## Objective
Quote the whole listing exactly. Leave the pictures out of your copy.

##########

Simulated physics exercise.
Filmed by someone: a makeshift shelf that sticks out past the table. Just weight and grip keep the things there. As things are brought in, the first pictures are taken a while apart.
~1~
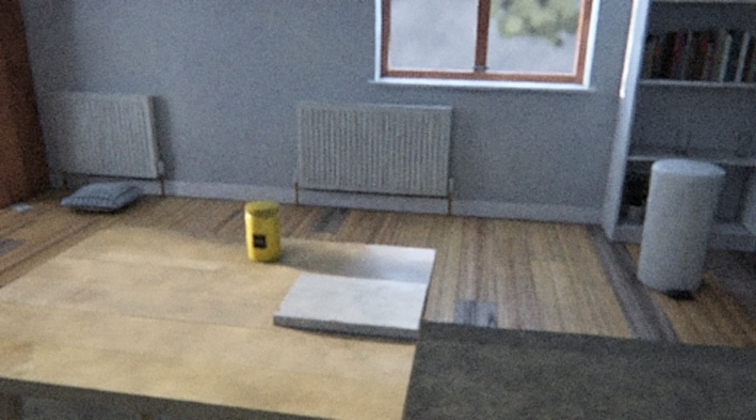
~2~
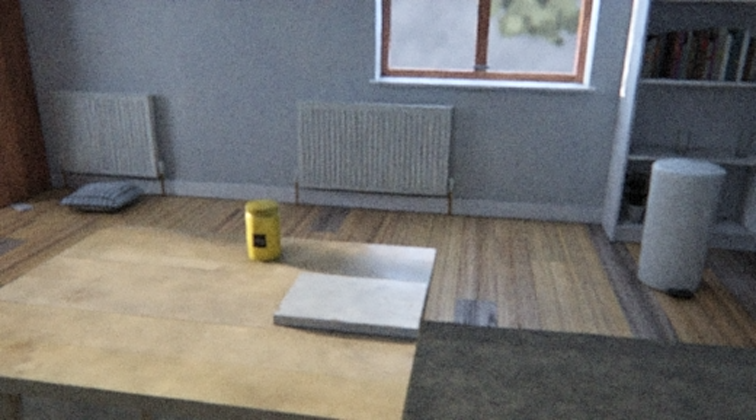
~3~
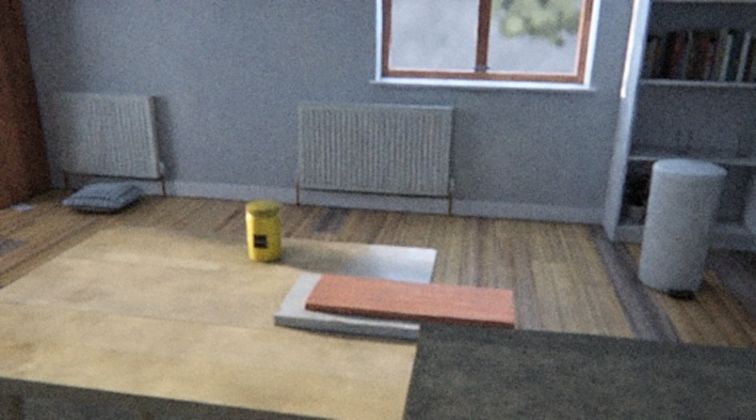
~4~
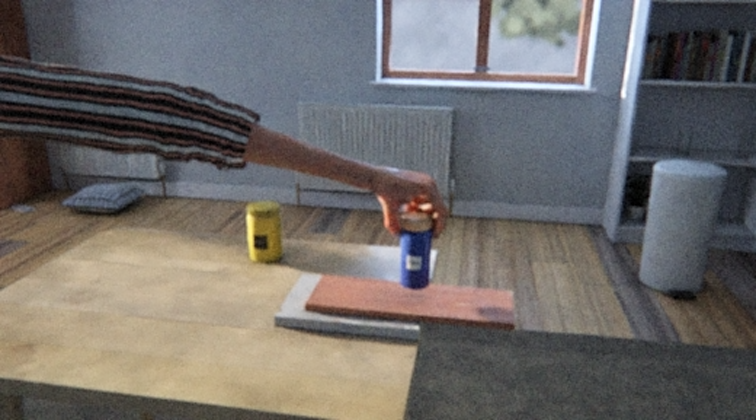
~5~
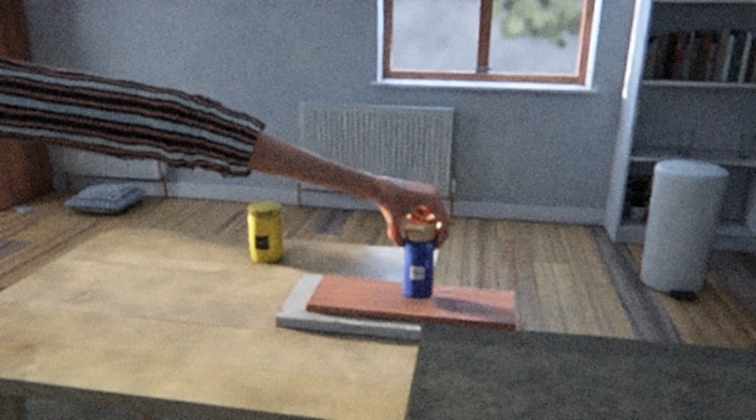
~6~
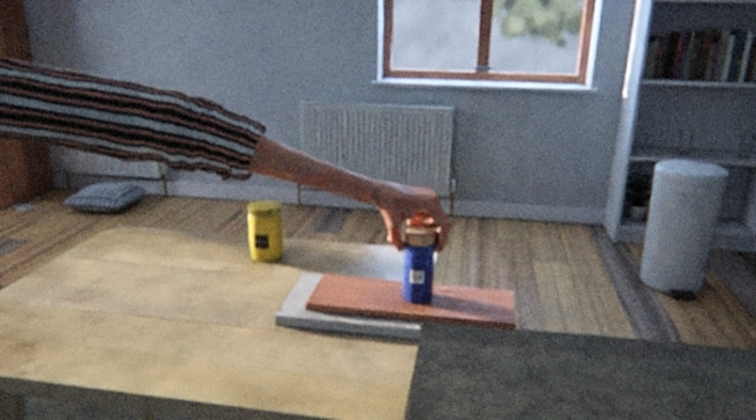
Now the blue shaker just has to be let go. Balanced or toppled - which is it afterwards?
What happens is it doesn't go anywhere at all.
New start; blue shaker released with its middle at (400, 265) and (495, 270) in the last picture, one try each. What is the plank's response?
Trial 1 - stable; trial 2 - falls.
Then, 0.40 s later than the last frame, things are still on the move.
Then, 1.10 s later than the last frame, blue shaker resting near (419, 265).
Then, 1.70 s later than the last frame, as before.
Then, 2.20 s later than the last frame, all is still.
When it is over, all 4 as before. End places, in pixels of the last picture, blue shaker near (419, 265). The plank keeps its balance.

##########

## Expected output
Simulated physics exercise.
Filmed by someone: a makeshift shelf that sticks out past the table. Just weight and grip keep the things there. As things are brought in, the first pictures are taken a while apart.
~1~
~2~
~3~
~4~
~5~
~6~
Now the blue shaker just has to be let go. Balanced or toppled - which is it afterwards?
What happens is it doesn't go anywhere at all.
New start; blue shaker released with its middle at (400, 265) and (495, 270) in the last picture, one try each. What is the plank's response?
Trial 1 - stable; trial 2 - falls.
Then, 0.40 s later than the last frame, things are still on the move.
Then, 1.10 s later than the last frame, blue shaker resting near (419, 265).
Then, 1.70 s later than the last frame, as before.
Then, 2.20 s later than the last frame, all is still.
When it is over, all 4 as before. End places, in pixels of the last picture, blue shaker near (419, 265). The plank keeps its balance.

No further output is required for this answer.